▸ EXERCISE DESCRIPTION: Restate the listing that follows word for word, without its pictures.

** start **

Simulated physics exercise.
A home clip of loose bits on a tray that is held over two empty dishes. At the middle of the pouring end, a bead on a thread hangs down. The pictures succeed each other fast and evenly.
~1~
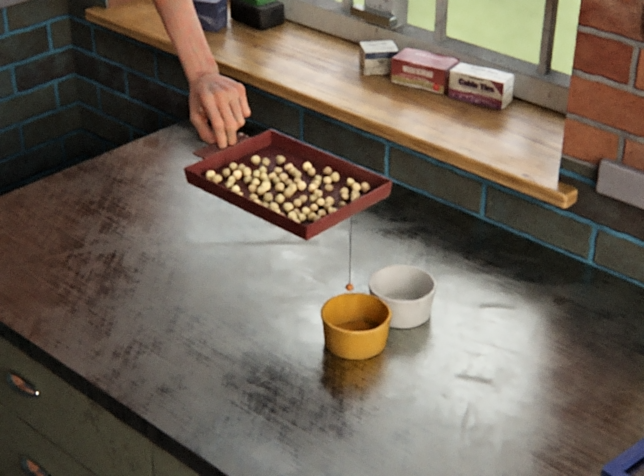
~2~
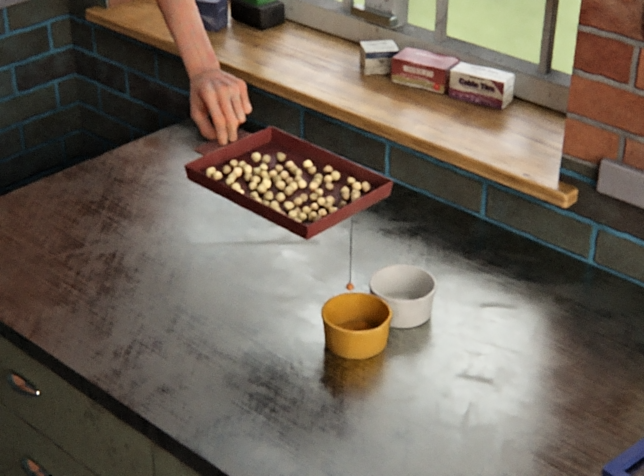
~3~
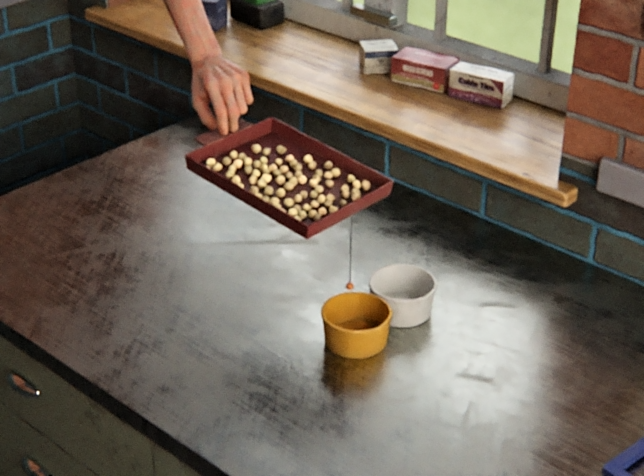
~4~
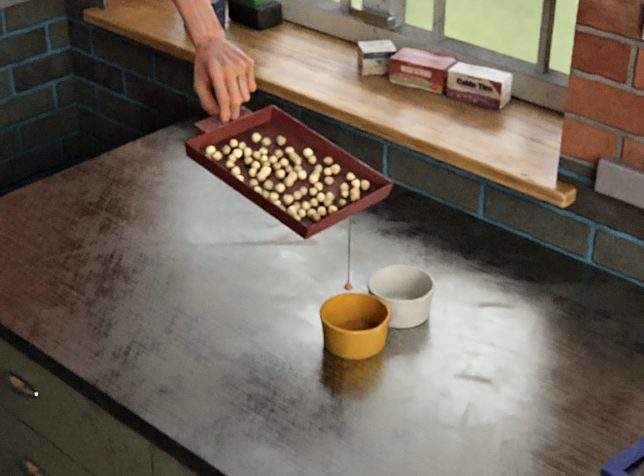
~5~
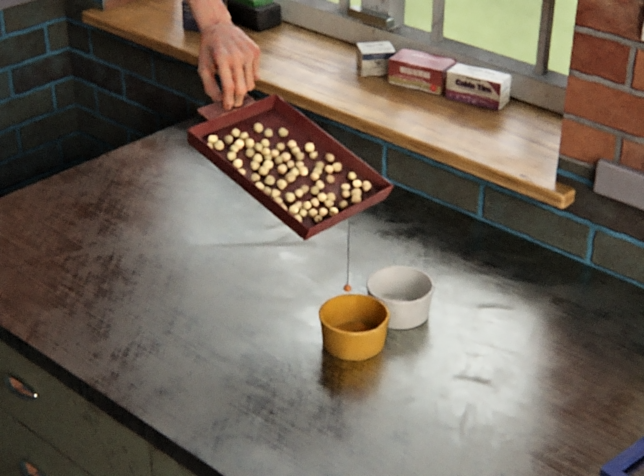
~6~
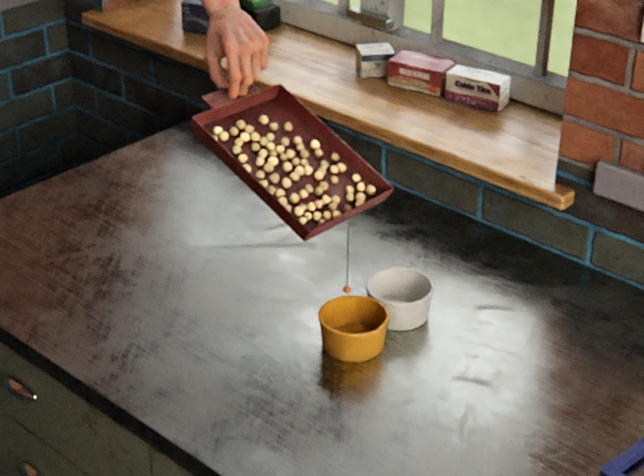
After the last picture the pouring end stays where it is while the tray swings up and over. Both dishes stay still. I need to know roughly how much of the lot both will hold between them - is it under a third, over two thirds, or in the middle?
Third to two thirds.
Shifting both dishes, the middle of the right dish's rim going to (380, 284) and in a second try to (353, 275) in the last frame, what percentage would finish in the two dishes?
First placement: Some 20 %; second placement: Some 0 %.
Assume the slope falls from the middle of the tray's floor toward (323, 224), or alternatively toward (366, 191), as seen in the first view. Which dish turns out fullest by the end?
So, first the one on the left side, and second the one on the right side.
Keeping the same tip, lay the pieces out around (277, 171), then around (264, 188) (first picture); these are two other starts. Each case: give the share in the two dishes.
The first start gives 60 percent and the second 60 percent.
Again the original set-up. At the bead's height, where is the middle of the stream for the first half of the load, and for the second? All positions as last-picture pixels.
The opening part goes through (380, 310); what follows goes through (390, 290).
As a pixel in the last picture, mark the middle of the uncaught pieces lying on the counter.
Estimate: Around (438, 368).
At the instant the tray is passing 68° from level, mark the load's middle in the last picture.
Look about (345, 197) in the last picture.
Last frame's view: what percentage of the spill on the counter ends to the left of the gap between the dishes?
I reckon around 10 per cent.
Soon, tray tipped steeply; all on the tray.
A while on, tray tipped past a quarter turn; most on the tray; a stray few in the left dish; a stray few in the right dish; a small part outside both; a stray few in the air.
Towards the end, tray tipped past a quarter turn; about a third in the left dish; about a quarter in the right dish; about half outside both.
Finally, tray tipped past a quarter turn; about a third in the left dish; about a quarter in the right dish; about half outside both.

** end **

▸ FINAL RESULT:
Simulated physics exercise.
A home clip of loose bits on a tray that is held over two empty dishes. At the middle of the pouring end, a bead on a thread hangs down. The pictures succeed each other fast and evenly.
~1~
~2~
~3~
~4~
~5~
~6~
After the last picture the pouring end stays where it is while the tray swings up and over. Both dishes stay still. I need to know roughly how much of the lot both will hold between them - is it under a third, over two thirds, or in the middle?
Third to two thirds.
Shifting both dishes, the middle of the right dish's rim going to (380, 284) and in a second try to (353, 275) in the last frame, what percentage would finish in the two dishes?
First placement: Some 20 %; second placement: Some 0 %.
Assume the slope falls from the middle of the tray's floor toward (323, 224), or alternatively toward (366, 191), as seen in the first view. Which dish turns out fullest by the end?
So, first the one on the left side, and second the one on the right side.
Keeping the same tip, lay the pieces out around (277, 171), then around (264, 188) (first picture); these are two other starts. Each case: give the share in the two dishes.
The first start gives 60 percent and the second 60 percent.
Again the original set-up. At the bead's height, where is the middle of the stream for the first half of the load, and for the second? All positions as last-picture pixels.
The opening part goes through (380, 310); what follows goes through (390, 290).
As a pixel in the last picture, mark the middle of the uncaught pieces lying on the counter.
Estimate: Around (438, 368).
At the instant the tray is passing 68° from level, mark the load's middle in the last picture.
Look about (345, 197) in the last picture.
Last frame's view: what percentage of the spill on the counter ends to the left of the gap between the dishes?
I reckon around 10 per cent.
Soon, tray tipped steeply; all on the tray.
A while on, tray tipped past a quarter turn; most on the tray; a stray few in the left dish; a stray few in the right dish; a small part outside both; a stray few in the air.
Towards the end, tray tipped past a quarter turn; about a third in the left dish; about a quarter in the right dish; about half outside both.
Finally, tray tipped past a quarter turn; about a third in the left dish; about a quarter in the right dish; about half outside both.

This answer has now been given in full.